WHAT TO WORK ON -
Print only the line with "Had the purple" and the lines after it, ending with the last line of the material, each exactly as it stands.

SOURCE EXCERPT -
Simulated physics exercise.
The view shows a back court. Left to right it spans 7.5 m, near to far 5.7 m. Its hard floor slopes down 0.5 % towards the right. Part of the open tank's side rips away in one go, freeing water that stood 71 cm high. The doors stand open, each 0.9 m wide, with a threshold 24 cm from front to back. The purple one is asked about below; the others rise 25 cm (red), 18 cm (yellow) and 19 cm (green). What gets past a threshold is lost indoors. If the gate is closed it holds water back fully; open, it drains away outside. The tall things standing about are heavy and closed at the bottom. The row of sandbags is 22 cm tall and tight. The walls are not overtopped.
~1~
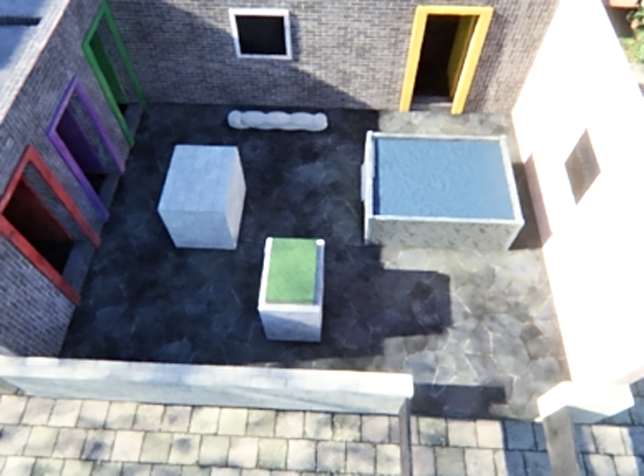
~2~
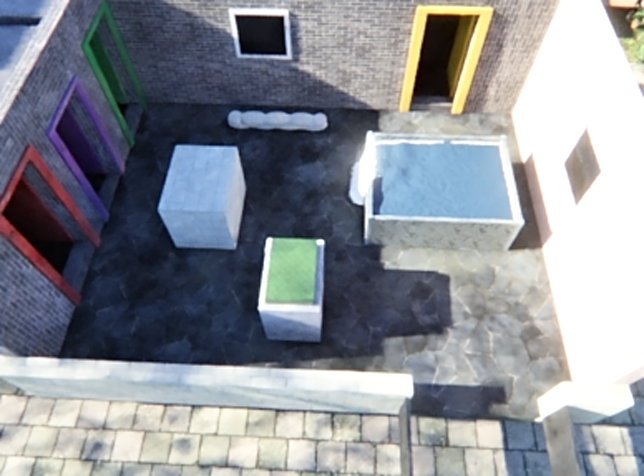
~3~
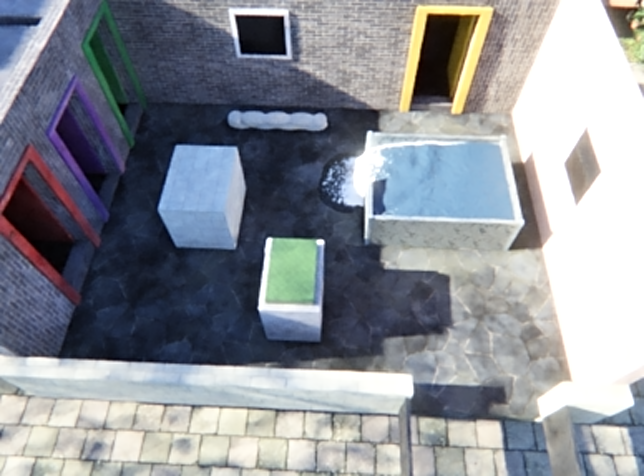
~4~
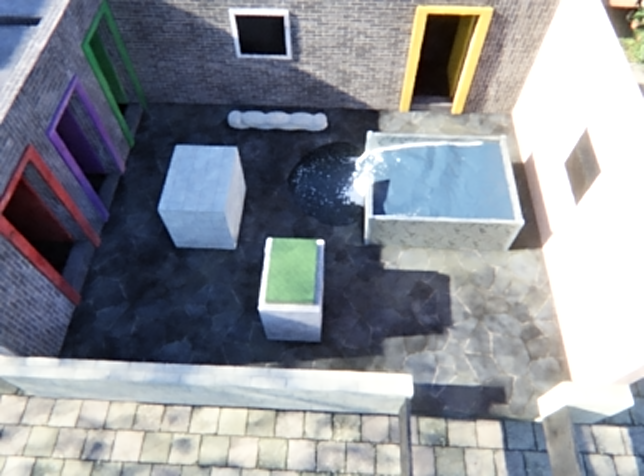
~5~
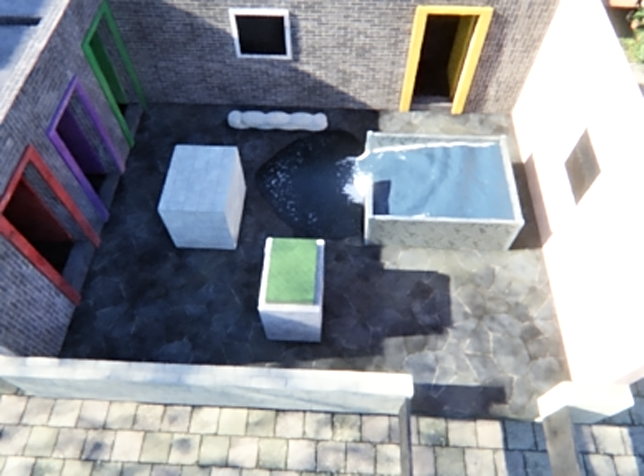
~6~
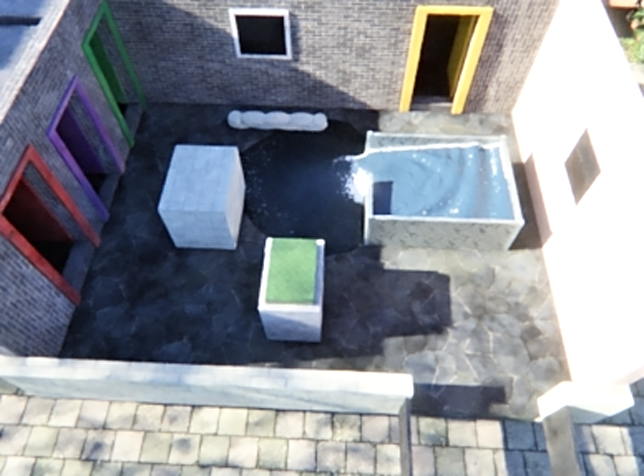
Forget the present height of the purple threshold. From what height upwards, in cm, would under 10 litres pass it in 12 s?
Some 13.5 cm above the ground.
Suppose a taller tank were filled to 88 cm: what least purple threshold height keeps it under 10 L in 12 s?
Some 17 cm.
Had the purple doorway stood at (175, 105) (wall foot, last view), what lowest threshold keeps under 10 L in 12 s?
Roughly 20 cm.
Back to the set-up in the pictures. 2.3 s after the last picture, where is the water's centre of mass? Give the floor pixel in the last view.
At about (329, 193).
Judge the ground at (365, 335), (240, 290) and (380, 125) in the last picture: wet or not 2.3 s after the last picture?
In that order: Dry, flooded, flooded.
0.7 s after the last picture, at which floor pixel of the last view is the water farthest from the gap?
Near (133, 144).
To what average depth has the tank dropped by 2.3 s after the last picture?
About 36 cm.
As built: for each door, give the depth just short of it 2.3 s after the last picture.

RESPONSE -
Had the purple doorway stood at (175, 105) (wall foot, last view), what lowest threshold keeps under 10 L in 12 s?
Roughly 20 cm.
Back to the set-up in the pictures. 2.3 s after the last picture, where is the water's centre of mass? Give the floor pixel in the last view.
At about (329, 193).
Judge the ground at (365, 335), (240, 290) and (380, 125) in the last picture: wet or not 2.3 s after the last picture?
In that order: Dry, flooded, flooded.
0.7 s after the last picture, at which floor pixel of the last view is the water farthest from the gap?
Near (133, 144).
To what average depth has the tank dropped by 2.3 s after the last picture?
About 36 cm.
As built: for each door, give the depth just short of it 2.3 s after the last picture.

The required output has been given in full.